▶ **GOAL**
Skip the pictures and extract all of the lines exactly as written.

____

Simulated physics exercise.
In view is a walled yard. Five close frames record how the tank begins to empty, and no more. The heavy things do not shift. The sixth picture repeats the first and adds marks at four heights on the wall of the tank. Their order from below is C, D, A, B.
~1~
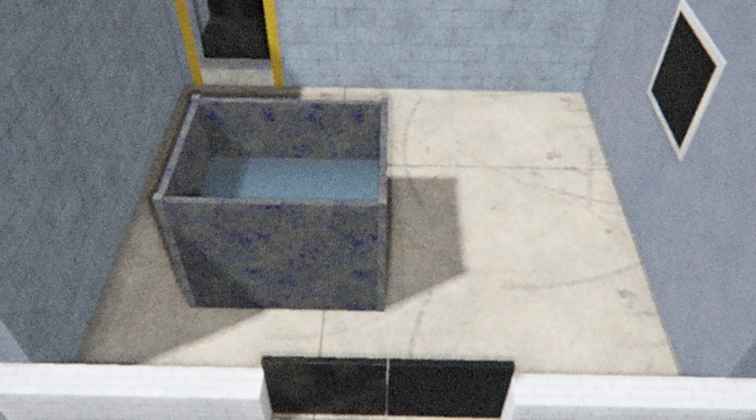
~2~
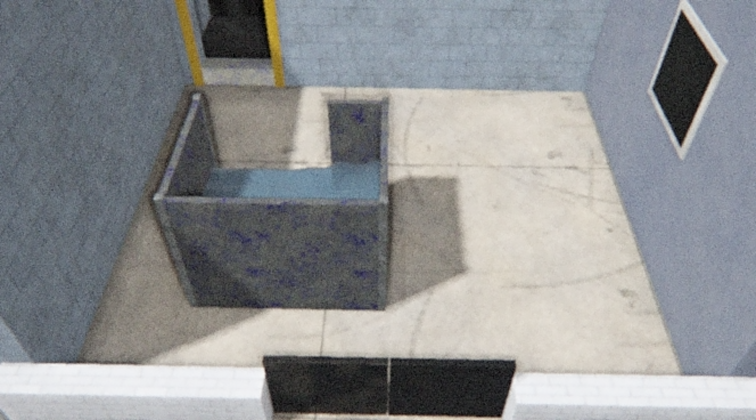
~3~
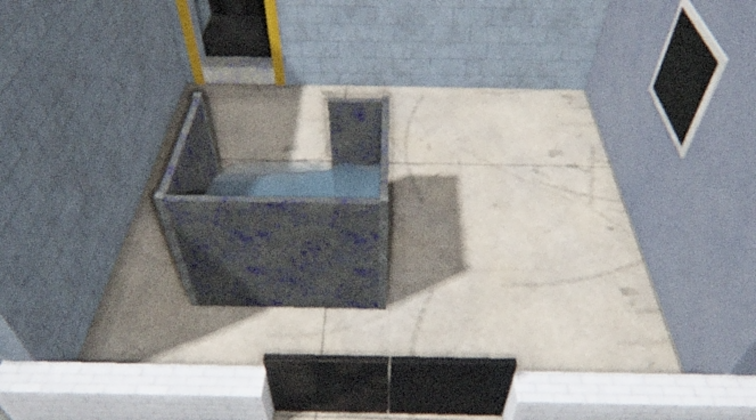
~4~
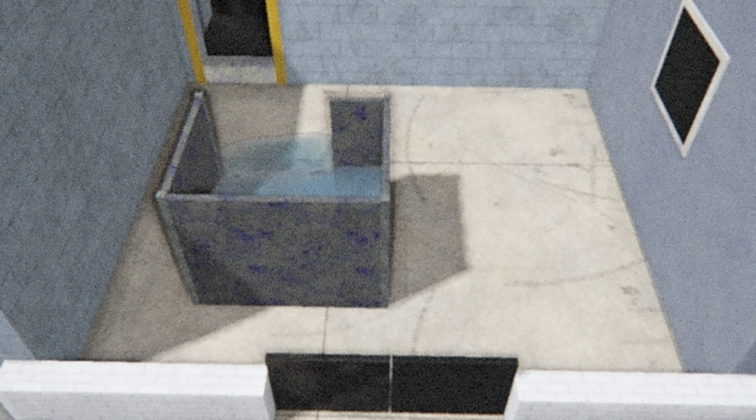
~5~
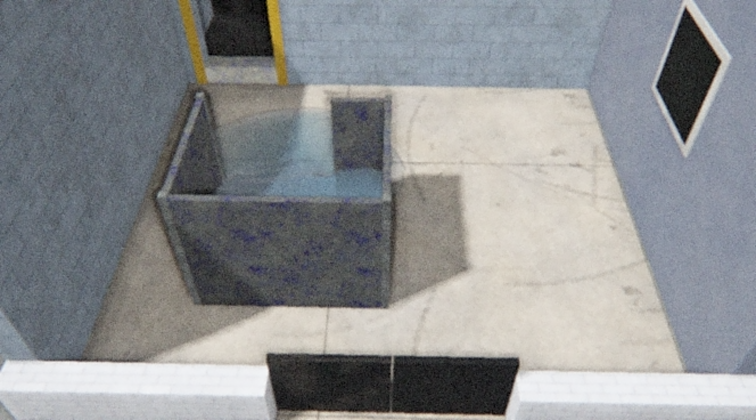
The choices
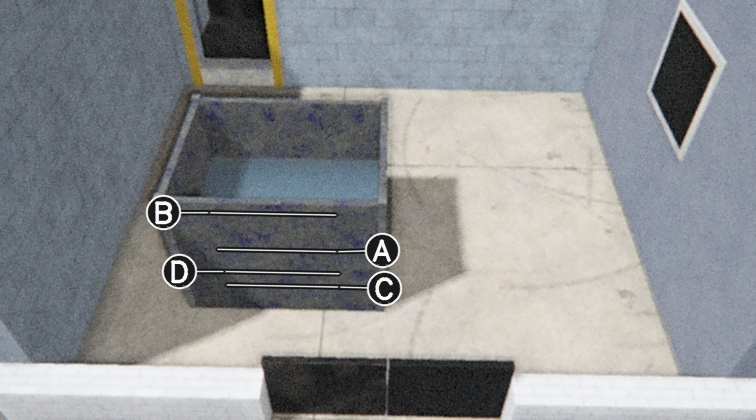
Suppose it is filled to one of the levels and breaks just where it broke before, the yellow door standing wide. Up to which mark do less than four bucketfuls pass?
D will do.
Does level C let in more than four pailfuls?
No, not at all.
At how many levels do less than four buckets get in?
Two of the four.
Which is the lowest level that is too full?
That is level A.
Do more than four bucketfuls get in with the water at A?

____

▶ **OUTPUT FOR THIS EXERCISE**
Simulated physics exercise.
In view is a walled yard. Five close frames record how the tank begins to empty, and no more. The heavy things do not shift. The sixth picture repeats the first and adds marks at four heights on the wall of the tank. Their order from below is C, D, A, B.
~1~
~2~
~3~
~4~
~5~
The choices
Suppose it is filled to one of the levels and breaks just where it broke before, the yellow door standing wide. Up to which mark do less than four bucketfuls pass?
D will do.
Does level C let in more than four pailfuls?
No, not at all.
At how many levels do less than four buckets get in?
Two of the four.
Which is the lowest level that is too full?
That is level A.
Do more than four bucketfuls get in with the water at A?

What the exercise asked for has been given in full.